START Supplied data

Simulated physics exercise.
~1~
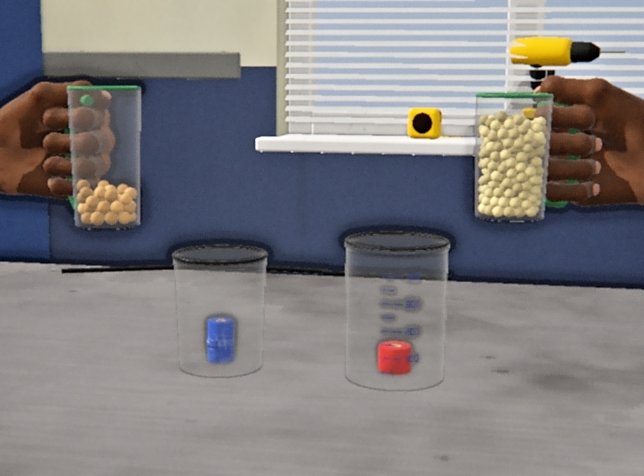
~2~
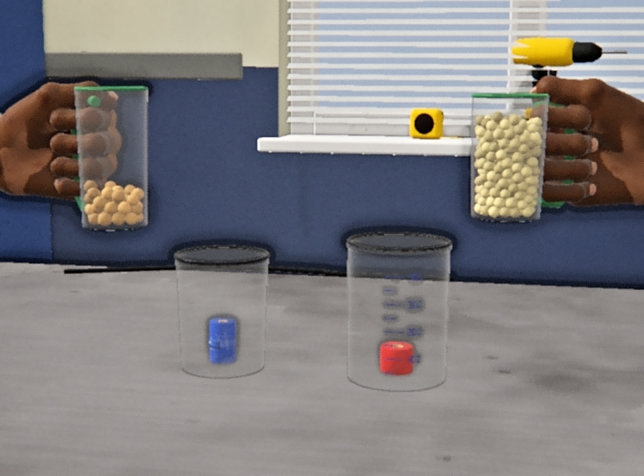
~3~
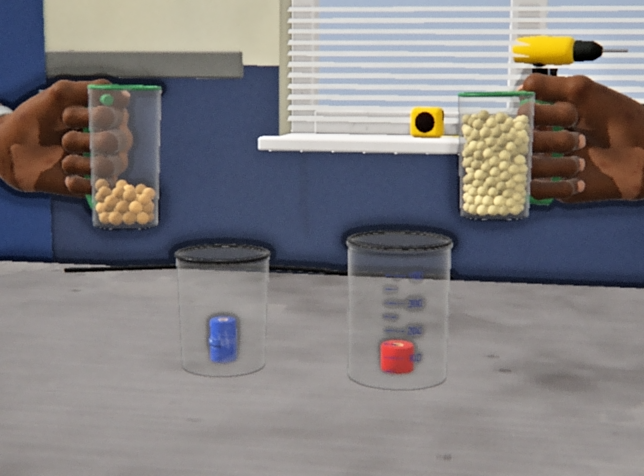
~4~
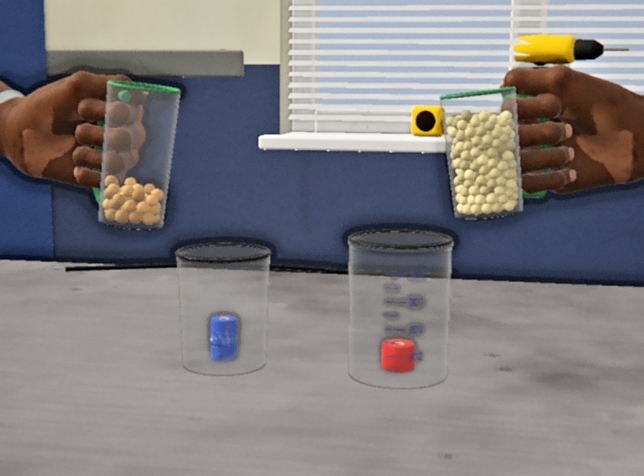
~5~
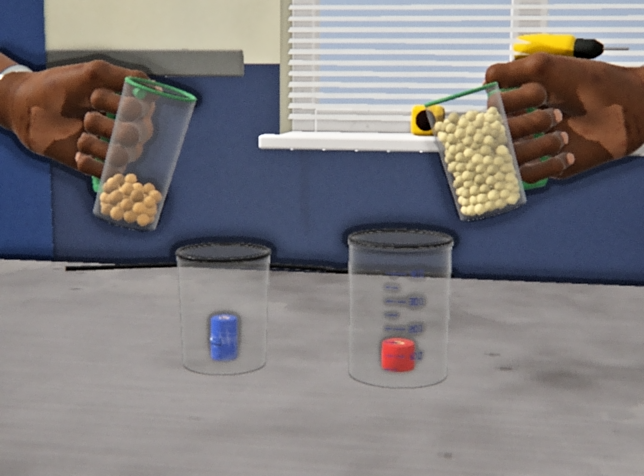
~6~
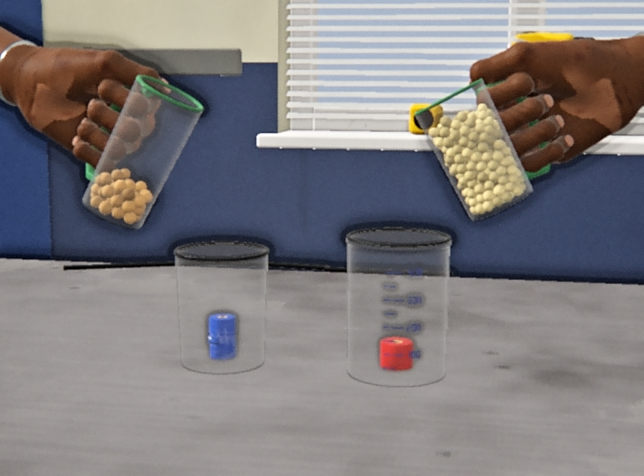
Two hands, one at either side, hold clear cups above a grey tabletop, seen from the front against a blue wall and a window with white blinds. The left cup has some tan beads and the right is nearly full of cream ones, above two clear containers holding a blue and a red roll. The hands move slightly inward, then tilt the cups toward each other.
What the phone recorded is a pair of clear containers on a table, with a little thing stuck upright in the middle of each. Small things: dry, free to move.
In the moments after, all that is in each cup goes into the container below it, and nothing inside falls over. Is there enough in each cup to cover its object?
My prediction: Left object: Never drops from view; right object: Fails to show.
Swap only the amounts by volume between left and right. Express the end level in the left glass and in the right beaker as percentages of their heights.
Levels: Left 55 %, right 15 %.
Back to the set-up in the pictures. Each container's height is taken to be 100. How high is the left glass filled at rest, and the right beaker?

END Supplied data

*Task description*:
Copy the listing over exactly, skipping the pictures it holds.

*Task output*:
Simulated physics exercise.
~1~
~2~
~3~
~4~
~5~
~6~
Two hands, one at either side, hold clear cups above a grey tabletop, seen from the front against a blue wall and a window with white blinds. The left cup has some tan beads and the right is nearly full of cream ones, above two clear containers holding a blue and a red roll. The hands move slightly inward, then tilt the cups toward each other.
What the phone recorded is a pair of clear containers on a table, with a little thing stuck upright in the middle of each. Small things: dry, free to move.
In the moments after, all that is in each cup goes into the container below it, and nothing inside falls over. Is there enough in each cup to cover its object?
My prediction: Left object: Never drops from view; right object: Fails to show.
Swap only the amounts by volume between left and right. Express the end level in the left glass and in the right beaker as percentages of their heights.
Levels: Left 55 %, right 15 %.
Back to the set-up in the pictures. Each container's height is taken to be 100. How high is the left glass filled at rest, and the right beaker?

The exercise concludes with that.